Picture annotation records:
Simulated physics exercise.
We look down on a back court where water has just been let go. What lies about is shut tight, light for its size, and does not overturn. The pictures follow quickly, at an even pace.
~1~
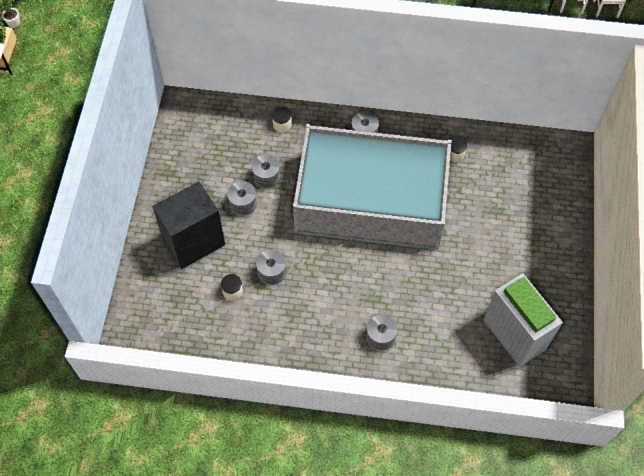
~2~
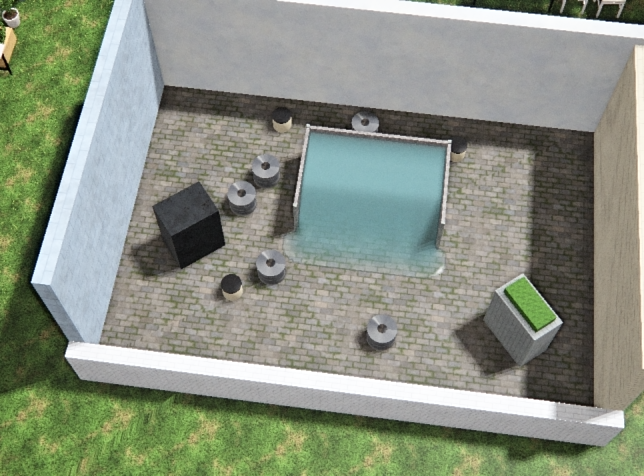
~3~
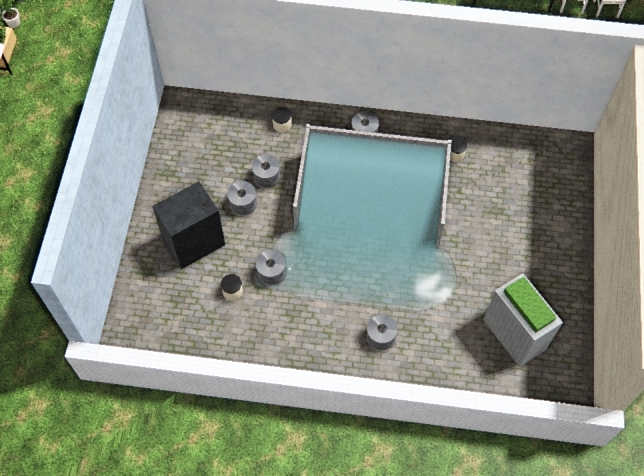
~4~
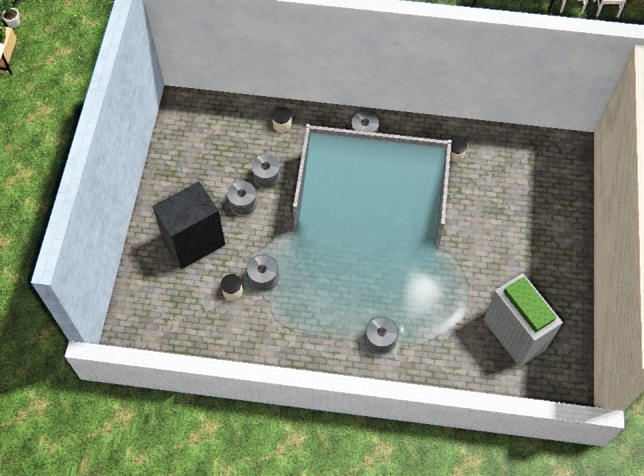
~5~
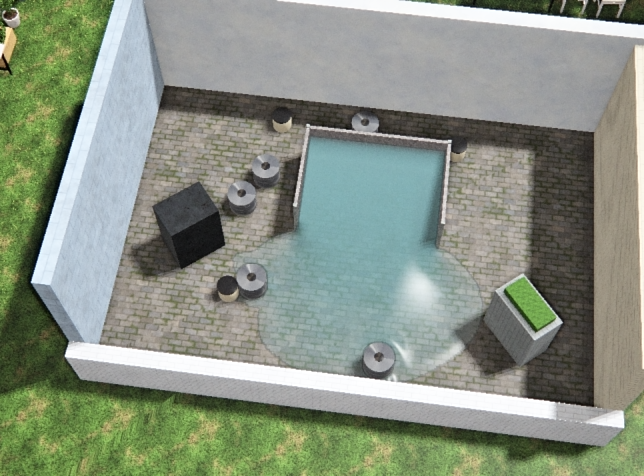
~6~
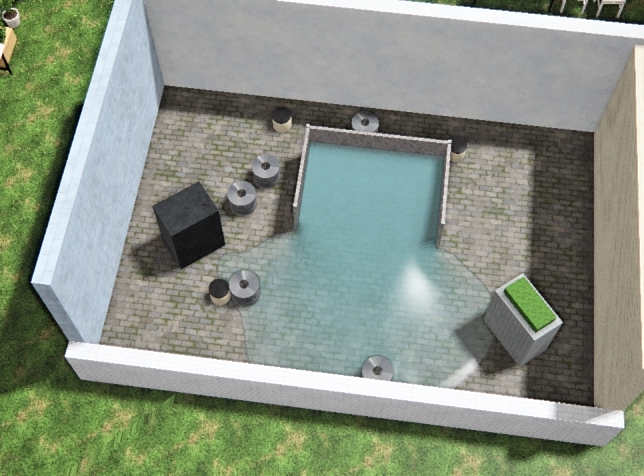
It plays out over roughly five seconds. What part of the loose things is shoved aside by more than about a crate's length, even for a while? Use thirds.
That comes to from one to two thirds.
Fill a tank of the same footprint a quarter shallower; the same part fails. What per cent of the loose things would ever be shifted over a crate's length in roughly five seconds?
I make it 40 per cent.
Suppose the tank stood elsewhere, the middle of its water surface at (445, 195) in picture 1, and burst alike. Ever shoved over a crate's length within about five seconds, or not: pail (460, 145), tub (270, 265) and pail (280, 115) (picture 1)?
In turn: No, moved that far, no.
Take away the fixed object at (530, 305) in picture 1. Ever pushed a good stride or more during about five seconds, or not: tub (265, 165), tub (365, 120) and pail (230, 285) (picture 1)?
As listed: Under that, not that far, yes.
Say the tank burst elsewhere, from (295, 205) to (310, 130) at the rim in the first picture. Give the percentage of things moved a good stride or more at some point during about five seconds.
Near 100 in a hundred.
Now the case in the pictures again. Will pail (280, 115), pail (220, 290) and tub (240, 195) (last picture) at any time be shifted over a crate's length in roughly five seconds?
One after the other: Never so far, pushed that far, no.
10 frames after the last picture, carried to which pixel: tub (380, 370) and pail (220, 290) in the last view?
Around (452, 375) and (110, 307).
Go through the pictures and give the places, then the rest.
A tub at (382, 329), on the bottom; a tub at (271, 263) rests on the ground; 0 of 8 have shifted, in the first frame.
A tub at (382, 329), on the bottom; a tub at (271, 263) rests on the ground; 0 of 8 have shifted, in the second frame.
A tub at (382, 329), on the bottom; a tub at (270, 263), on the bottom; 0 of 8 have shifted, in the third frame.
A tub at (382, 332) rests on the ground, close to its start; a tub at (262, 269), on the bottom, close to its start; 2 of 8 have shifted, in the fourth frame.
A tub at (379, 357) rests on the ground, a stride from its start; a tub at (252, 277), on the bottom, a stride from its start; 3 of 8 have shifted, in the fifth frame.
A tub at (378, 371), afloat, a stride from its start; a tub at (244, 284), on the bottom, a stride from its start; 3 of 8 have shifted, in the sixth frame.
A moment on, 3 of 8 are well off their spots; 2 afloat.
Next, 3 of 8 are well off their spots; 3 afloat.
Later, 3 of 8 are well off their spots; 3 afloat.
In the end, 4 of 8 are well off their spots, and 4 have been at some point; 4 afloat.
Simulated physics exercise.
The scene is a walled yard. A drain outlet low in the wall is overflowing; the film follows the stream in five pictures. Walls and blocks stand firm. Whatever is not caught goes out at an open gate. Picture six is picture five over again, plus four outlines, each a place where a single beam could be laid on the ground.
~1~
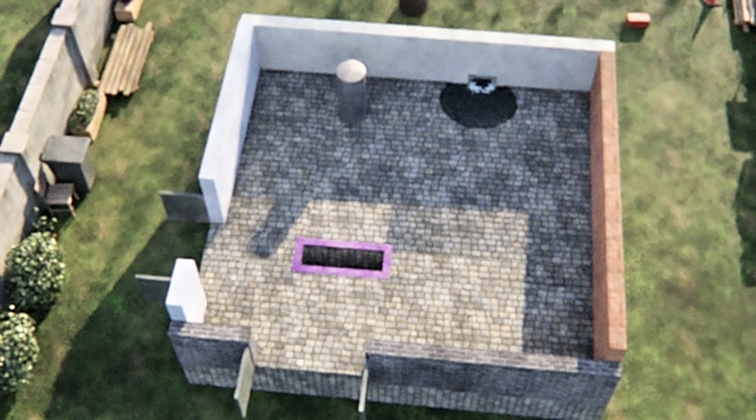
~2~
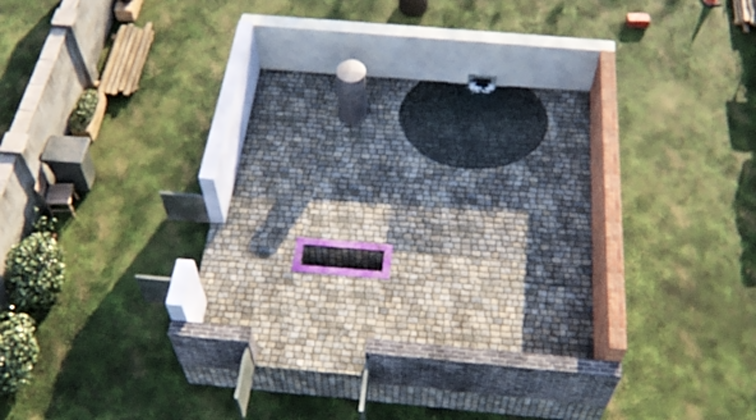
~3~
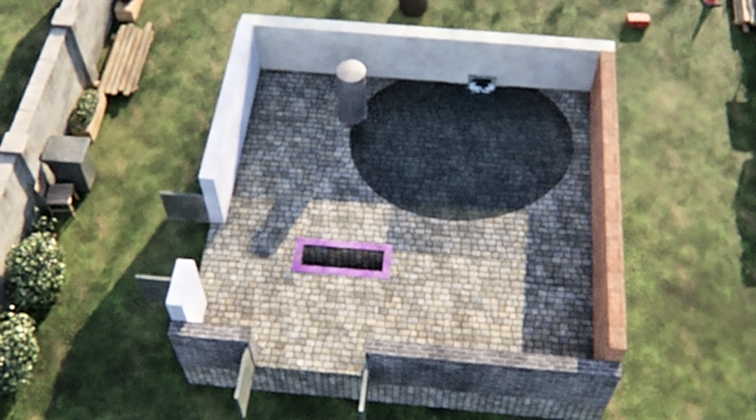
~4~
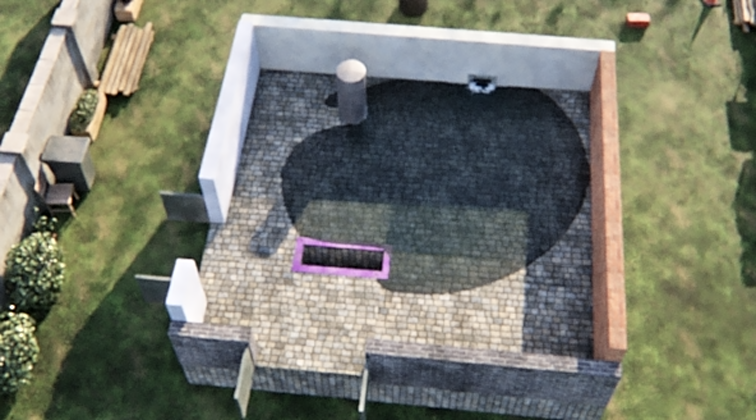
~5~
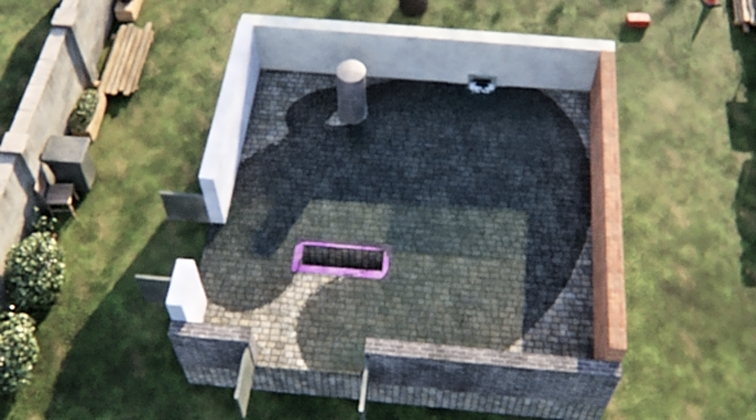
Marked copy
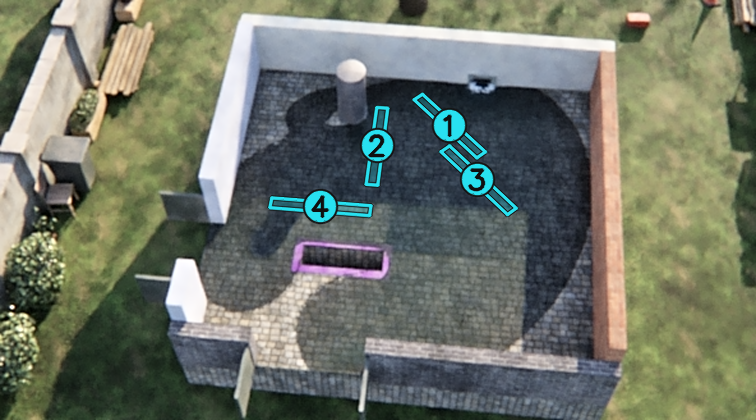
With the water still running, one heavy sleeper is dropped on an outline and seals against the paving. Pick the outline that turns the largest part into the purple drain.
Spot 2.
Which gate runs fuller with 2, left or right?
The right gate.
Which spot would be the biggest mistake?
1.
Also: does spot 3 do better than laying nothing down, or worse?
Worse.
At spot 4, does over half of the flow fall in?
No.
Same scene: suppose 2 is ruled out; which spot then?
That would be 4.
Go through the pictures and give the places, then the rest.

REQUIREMENTS
From the line holding "Which spot would be the biggest mistake?" to the last line of the records, quote each line exactly and add nothing.

PROBLEM SOLUTION
Which spot would be the biggest mistake?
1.
Also: does spot 3 do better than laying nothing down, or worse?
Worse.
At spot 4, does over half of the flow fall in?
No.
Same scene: suppose 2 is ruled out; which spot then?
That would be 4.
Go through the pictures and give the places, then the rest.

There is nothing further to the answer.